## WHAT THE TASK REQUIRES
Reproduce all the entries exactly.

## GIVEN RECORDS
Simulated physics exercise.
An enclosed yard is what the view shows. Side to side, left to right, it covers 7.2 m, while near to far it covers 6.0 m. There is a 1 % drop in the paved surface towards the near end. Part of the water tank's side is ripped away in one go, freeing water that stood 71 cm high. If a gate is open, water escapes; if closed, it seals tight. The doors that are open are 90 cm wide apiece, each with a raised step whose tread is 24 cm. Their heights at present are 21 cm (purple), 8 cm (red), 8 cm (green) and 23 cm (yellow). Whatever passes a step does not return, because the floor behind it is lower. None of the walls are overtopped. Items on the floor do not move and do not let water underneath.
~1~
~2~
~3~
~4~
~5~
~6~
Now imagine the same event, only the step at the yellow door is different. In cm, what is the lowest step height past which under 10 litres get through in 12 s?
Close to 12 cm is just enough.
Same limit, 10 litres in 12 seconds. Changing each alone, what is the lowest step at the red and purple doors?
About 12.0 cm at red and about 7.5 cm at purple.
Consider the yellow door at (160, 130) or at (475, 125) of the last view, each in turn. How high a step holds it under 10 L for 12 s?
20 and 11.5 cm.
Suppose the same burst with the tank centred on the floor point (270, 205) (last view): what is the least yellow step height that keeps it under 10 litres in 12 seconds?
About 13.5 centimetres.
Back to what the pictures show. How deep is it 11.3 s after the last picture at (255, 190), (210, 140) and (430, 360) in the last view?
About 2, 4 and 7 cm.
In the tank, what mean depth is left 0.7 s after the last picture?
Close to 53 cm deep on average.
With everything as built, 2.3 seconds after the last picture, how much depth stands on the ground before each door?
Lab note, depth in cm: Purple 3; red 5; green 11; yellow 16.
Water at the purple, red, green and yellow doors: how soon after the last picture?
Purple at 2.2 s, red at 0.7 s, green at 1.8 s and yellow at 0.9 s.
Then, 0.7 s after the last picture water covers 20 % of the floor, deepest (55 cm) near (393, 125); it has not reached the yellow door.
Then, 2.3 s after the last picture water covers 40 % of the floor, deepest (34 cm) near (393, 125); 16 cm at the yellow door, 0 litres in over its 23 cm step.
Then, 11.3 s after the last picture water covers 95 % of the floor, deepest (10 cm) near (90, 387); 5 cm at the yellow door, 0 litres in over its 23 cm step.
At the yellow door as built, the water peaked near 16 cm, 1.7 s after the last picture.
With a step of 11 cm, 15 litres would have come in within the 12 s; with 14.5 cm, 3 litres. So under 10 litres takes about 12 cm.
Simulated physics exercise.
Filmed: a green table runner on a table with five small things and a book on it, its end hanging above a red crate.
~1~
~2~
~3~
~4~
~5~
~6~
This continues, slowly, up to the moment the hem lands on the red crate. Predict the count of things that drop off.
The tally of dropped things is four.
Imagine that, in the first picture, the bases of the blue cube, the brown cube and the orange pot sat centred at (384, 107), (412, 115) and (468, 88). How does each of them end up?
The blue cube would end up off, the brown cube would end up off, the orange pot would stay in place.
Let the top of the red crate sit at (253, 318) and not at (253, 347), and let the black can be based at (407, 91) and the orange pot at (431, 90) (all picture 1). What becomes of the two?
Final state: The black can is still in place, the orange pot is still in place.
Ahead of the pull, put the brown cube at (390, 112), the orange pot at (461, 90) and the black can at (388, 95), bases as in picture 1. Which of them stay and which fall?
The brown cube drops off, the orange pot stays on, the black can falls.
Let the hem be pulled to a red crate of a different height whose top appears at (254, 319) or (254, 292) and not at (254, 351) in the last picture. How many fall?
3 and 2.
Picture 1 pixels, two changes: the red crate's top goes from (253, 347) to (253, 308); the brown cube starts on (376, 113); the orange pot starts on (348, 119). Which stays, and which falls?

## TASK SOLUTION
Simulated physics exercise.
An enclosed yard is what the view shows. Side to side, left to right, it covers 7.2 m, while near to far it covers 6.0 m. There is a 1 % drop in the paved surface towards the near end. Part of the water tank's side is ripped away in one go, freeing water that stood 71 cm high. If a gate is open, water escapes; if closed, it seals tight. The doors that are open are 90 cm wide apiece, each with a raised step whose tread is 24 cm. Their heights at present are 21 cm (purple), 8 cm (red), 8 cm (green) and 23 cm (yellow). Whatever passes a step does not return, because the floor behind it is lower. None of the walls are overtopped. Items on the floor do not move and do not let water underneath.
~1~
~2~
~3~
~4~
~5~
~6~
Now imagine the same event, only the step at the yellow door is different. In cm, what is the lowest step height past which under 10 litres get through in 12 s?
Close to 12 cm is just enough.
Same limit, 10 litres in 12 seconds. Changing each alone, what is the lowest step at the red and purple doors?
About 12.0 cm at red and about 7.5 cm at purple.
Consider the yellow door at (160, 130) or at (475, 125) of the last view, each in turn. How high a step holds it under 10 L for 12 s?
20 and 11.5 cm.
Suppose the same burst with the tank centred on the floor point (270, 205) (last view): what is the least yellow step height that keeps it under 10 litres in 12 seconds?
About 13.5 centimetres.
Back to what the pictures show. How deep is it 11.3 s after the last picture at (255, 190), (210, 140) and (430, 360) in the last view?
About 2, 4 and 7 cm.
In the tank, what mean depth is left 0.7 s after the last picture?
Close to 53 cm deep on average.
With everything as built, 2.3 seconds after the last picture, how much depth stands on the ground before each door?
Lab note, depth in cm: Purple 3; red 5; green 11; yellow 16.
Water at the purple, red, green and yellow doors: how soon after the last picture?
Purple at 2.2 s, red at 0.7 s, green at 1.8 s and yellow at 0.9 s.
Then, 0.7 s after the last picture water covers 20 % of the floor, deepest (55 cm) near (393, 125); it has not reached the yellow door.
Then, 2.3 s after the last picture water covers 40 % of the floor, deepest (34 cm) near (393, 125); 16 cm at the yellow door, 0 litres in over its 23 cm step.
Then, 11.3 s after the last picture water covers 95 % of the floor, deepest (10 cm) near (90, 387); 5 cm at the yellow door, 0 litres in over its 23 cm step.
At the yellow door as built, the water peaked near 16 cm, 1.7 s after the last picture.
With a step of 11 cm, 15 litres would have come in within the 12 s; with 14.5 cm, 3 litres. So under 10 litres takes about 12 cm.
Simulated physics exercise.
Filmed: a green table runner on a table with five small things and a book on it, its end hanging above a red crate.
~1~
~2~
~3~
~4~
~5~
~6~
This continues, slowly, up to the moment the hem lands on the red crate. Predict the count of things that drop off.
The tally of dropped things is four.
Imagine that, in the first picture, the bases of the blue cube, the brown cube and the orange pot sat centred at (384, 107), (412, 115) and (468, 88). How does each of them end up?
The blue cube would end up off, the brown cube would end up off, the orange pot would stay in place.
Let the top of the red crate sit at (253, 318) and not at (253, 347), and let the black can be based at (407, 91) and the orange pot at (431, 90) (all picture 1). What becomes of the two?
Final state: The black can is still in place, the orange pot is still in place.
Ahead of the pull, put the brown cube at (390, 112), the orange pot at (461, 90) and the black can at (388, 95), bases as in picture 1. Which of them stay and which fall?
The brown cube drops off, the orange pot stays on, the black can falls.
Let the hem be pulled to a red crate of a different height whose top appears at (254, 319) or (254, 292) and not at (254, 351) in the last picture. How many fall?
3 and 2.
Picture 1 pixels, two changes: the red crate's top goes from (253, 347) to (253, 308); the brown cube starts on (376, 113); the orange pot starts on (348, 119). Which stays, and which falls?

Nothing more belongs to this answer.